__STATED TASK__
Pictures do not belong in your copy. Repeat all the other data exactly.

'''

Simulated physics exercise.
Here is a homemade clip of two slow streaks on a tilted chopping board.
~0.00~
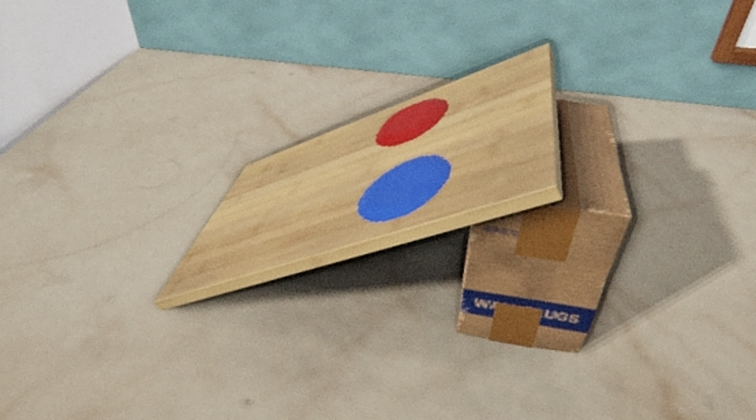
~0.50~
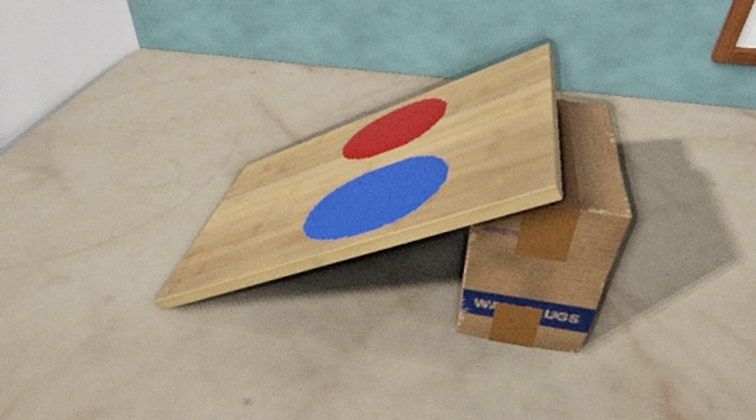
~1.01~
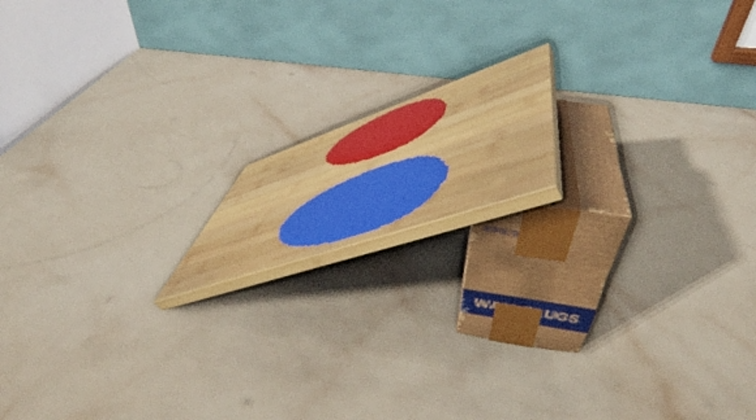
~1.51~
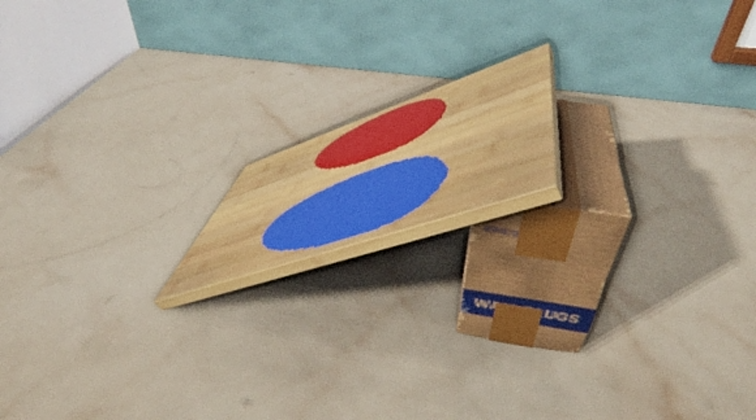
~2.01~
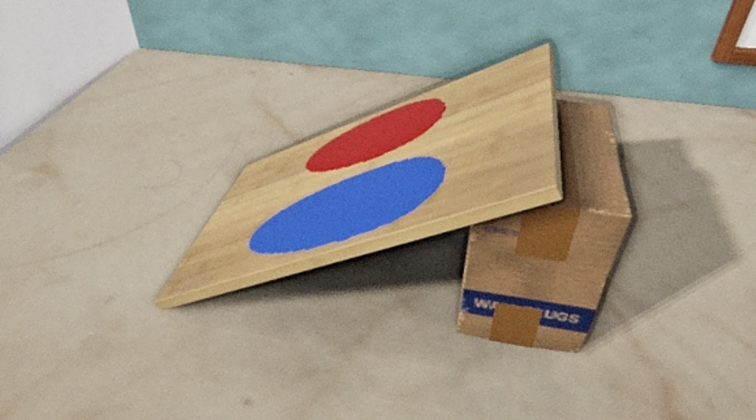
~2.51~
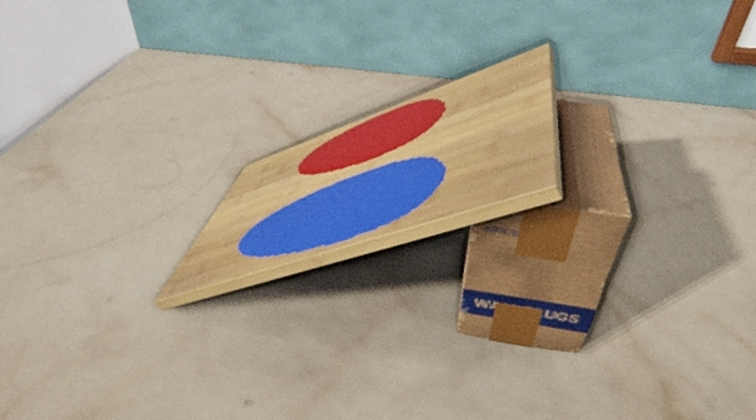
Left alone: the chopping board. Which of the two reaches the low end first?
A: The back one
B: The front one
B.
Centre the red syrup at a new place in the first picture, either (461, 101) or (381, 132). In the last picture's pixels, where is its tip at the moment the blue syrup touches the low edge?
First try near (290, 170), second try near (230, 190).
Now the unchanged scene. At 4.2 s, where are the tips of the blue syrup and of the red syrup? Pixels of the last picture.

'''

__RESULT OF THE TASK__
Simulated physics exercise.
Here is a homemade clip of two slow streaks on a tilted chopping board.
~0.00~
~0.50~
~1.01~
~1.51~
~2.01~
~2.51~
Left alone: the chopping board. Which of the two reaches the low end first?
A: The back one
B: The front one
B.
Centre the red syrup at a new place in the first picture, either (461, 101) or (381, 132). In the last picture's pixels, where is its tip at the moment the blue syrup touches the low edge?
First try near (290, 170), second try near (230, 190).
Now the unchanged scene. At 4.2 s, where are the tips of the blue syrup and of the red syrup? Pixels of the last picture.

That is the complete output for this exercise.